» CHALLENGE
Each entry below is to be given again word for word, with no pictures.

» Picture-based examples
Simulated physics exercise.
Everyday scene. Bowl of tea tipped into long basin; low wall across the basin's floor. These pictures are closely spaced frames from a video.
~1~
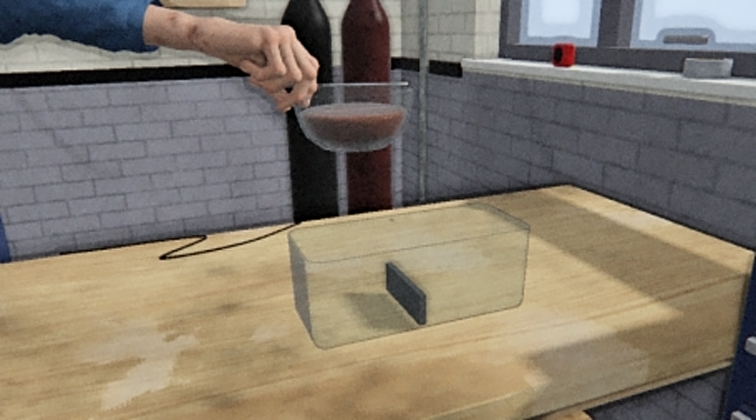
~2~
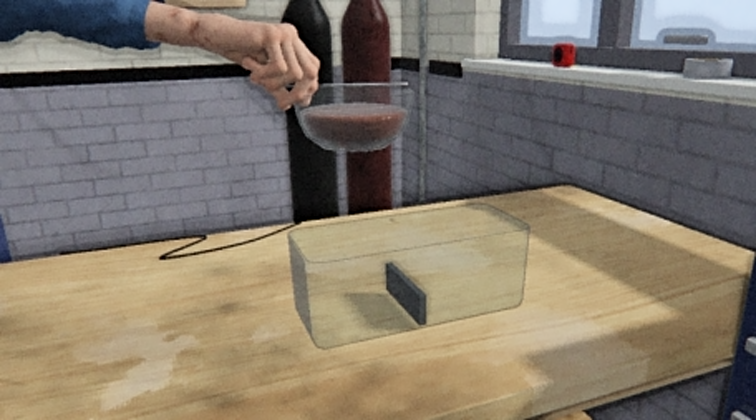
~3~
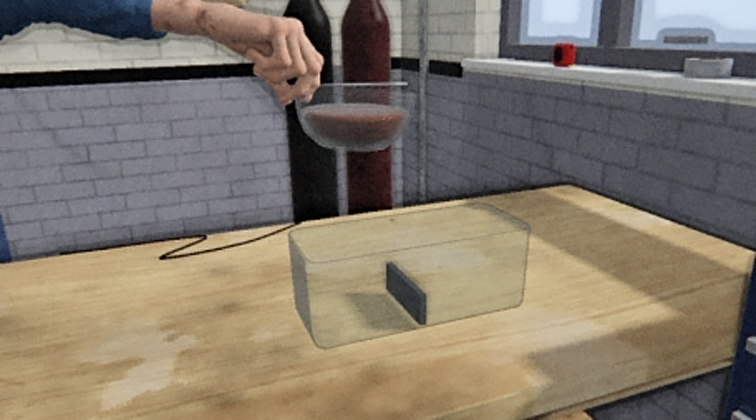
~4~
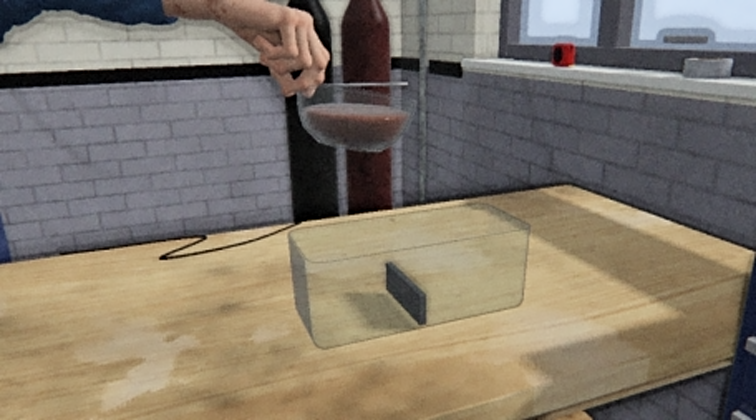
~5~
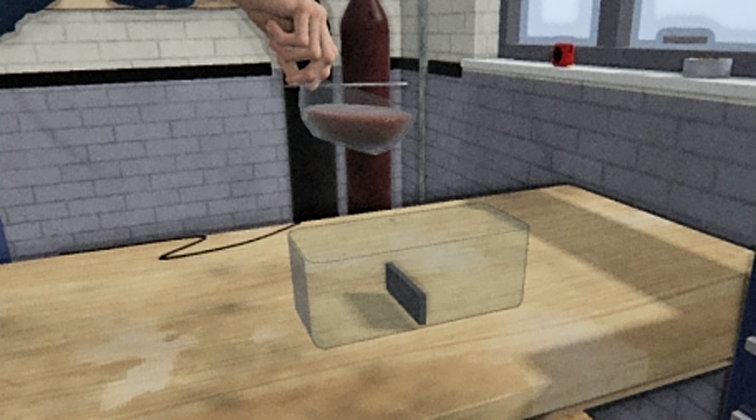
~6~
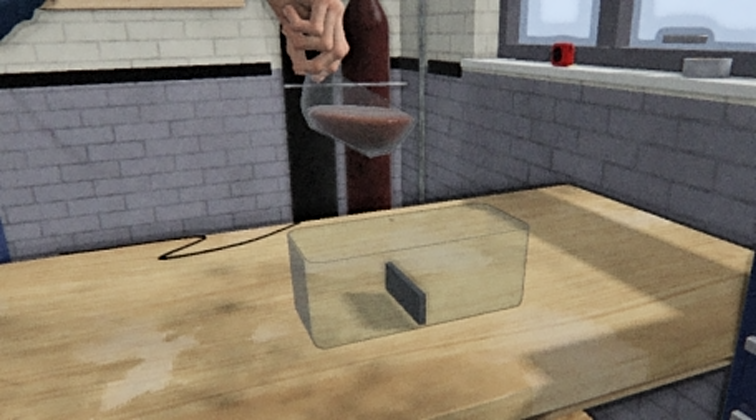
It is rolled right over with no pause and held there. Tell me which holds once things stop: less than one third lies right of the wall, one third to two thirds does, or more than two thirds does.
High range.
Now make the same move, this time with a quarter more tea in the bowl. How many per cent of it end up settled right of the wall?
It comes to near 90 per cent.
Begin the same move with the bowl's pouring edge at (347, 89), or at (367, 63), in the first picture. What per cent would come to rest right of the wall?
20 % and 60 %.
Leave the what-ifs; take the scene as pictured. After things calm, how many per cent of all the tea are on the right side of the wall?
Roughly 90 %.
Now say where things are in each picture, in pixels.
The first picture shows tilt 0°; pouring edge (407, 89); surface from (299, 114) to (402, 106); the long basin's rim runs from (297, 248) to (508, 215); the wall's top is at (405, 279).
The second picture shows tilt 1°; pouring edge (407, 91); surface from (300, 114) to (402, 107).
The third picture shows tilt 5°; pouring edge (409, 95); surface from (300, 112) to (403, 108).
The fourth picture shows tilt 12°; pouring edge (410, 101); surface from (302, 111) to (404, 110).
The fifth picture shows tilt 20°; pouring edge (410, 110); surface from (303, 111) to (406, 111).
The sixth picture shows tilt 30°; pouring edge (410, 120); surface from (306, 111) to (409, 113).
A moment on, the tilt is 86° and 26 per cent is still to pour, 0 is left of the wall and 21 right of it.
Next, the tilt is 96° and 4 per cent is still to pour, 4 is left of the wall and 82 right of it.
Then the tilt is 96° and 0 per cent is still to pour, 9 is left of the wall and 89 right of it.
Later the tilt is 96° and 0 per cent is still to pour, 9 is left of the wall and 89 right of it.
Finally, 9 per cent lies left of the wall, 89 right of it and 1 outside.
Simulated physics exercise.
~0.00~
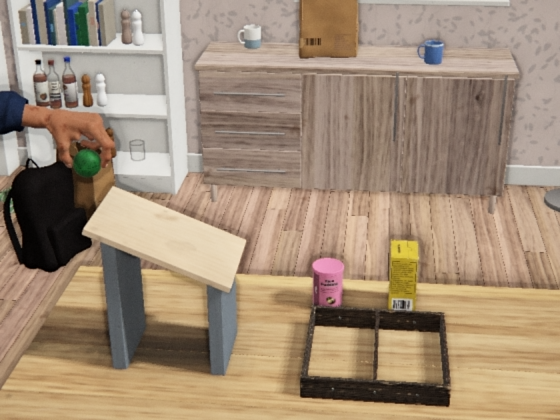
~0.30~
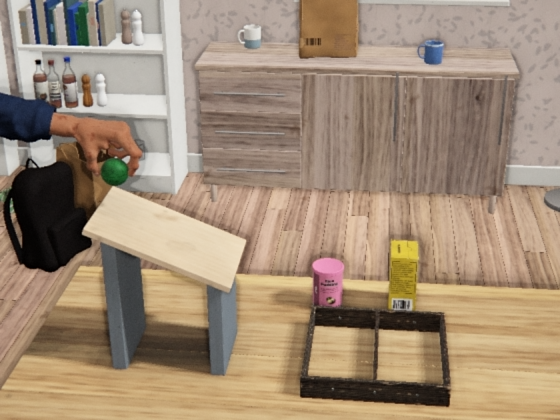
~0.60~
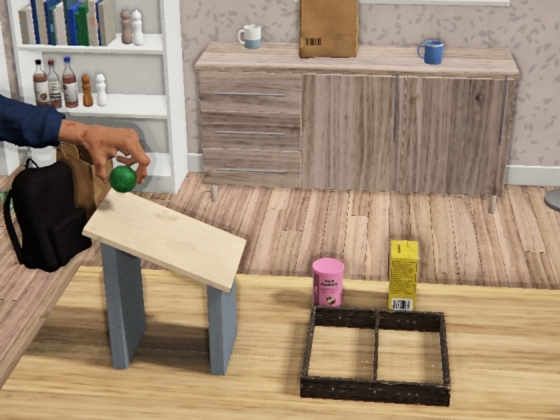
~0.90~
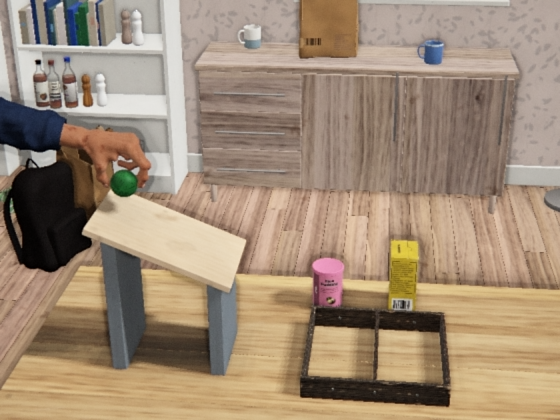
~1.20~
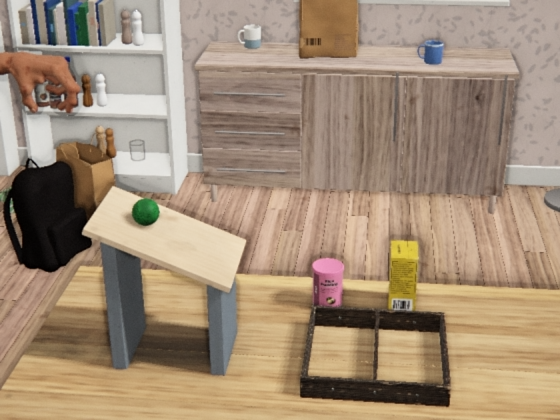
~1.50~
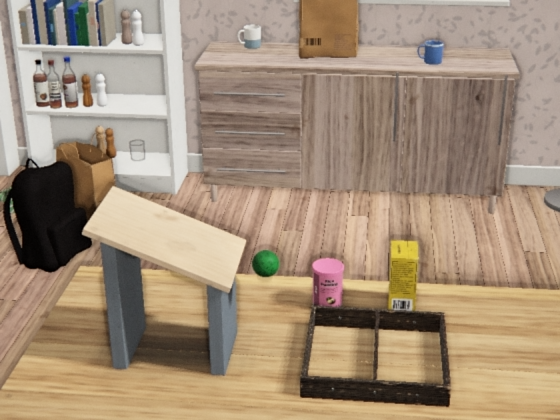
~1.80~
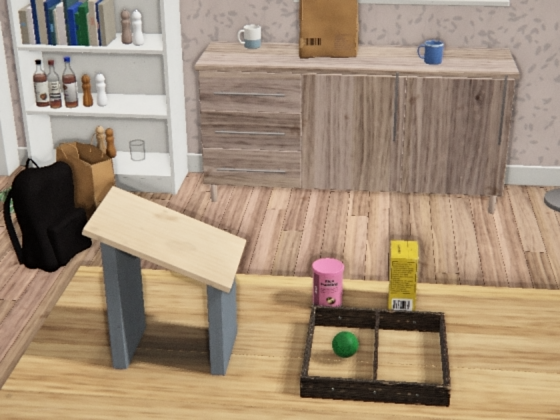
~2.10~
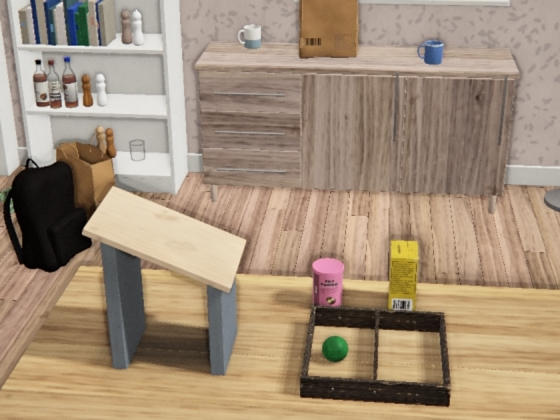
To begin with, a hand holds a green ball near the raised end of a sloping board on a wooden table, with a dark tray of two bays, a pink tin and a yellow carton to the right. The hand moves the ball rightward and down to the top of the slope. It then lets go and draws back to the left as the ball travels down the board. The ball leaves the lower end and passes through the air toward the tray. It drops into the nearer, left bay, shifts slightly left, and ends there, while the tin and carton stay in place.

» WORKED ANSWER
Simulated physics exercise.
Everyday scene. Bowl of tea tipped into long basin; low wall across the basin's floor. These pictures are closely spaced frames from a video.
~1~
~2~
~3~
~4~
~5~
~6~
It is rolled right over with no pause and held there. Tell me which holds once things stop: less than one third lies right of the wall, one third to two thirds does, or more than two thirds does.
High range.
Now make the same move, this time with a quarter more tea in the bowl. How many per cent of it end up settled right of the wall?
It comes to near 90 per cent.
Begin the same move with the bowl's pouring edge at (347, 89), or at (367, 63), in the first picture. What per cent would come to rest right of the wall?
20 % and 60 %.
Leave the what-ifs; take the scene as pictured. After things calm, how many per cent of all the tea are on the right side of the wall?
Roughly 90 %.
Now say where things are in each picture, in pixels.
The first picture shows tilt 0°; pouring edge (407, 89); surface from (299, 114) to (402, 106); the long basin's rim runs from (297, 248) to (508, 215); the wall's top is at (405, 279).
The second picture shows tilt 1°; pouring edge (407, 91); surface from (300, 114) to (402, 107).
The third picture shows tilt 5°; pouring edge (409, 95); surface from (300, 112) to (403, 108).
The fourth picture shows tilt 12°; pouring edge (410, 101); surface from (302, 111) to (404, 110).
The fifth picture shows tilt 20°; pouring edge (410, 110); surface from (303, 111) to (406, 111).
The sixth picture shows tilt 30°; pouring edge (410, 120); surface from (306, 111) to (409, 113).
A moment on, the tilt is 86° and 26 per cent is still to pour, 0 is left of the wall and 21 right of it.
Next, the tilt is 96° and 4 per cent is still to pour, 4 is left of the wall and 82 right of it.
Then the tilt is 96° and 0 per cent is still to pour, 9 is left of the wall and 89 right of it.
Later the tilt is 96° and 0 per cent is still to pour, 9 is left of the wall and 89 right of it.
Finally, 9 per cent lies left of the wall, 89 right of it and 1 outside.
Simulated physics exercise.
~0.00~
~0.30~
~0.60~
~0.90~
~1.20~
~1.50~
~1.80~
~2.10~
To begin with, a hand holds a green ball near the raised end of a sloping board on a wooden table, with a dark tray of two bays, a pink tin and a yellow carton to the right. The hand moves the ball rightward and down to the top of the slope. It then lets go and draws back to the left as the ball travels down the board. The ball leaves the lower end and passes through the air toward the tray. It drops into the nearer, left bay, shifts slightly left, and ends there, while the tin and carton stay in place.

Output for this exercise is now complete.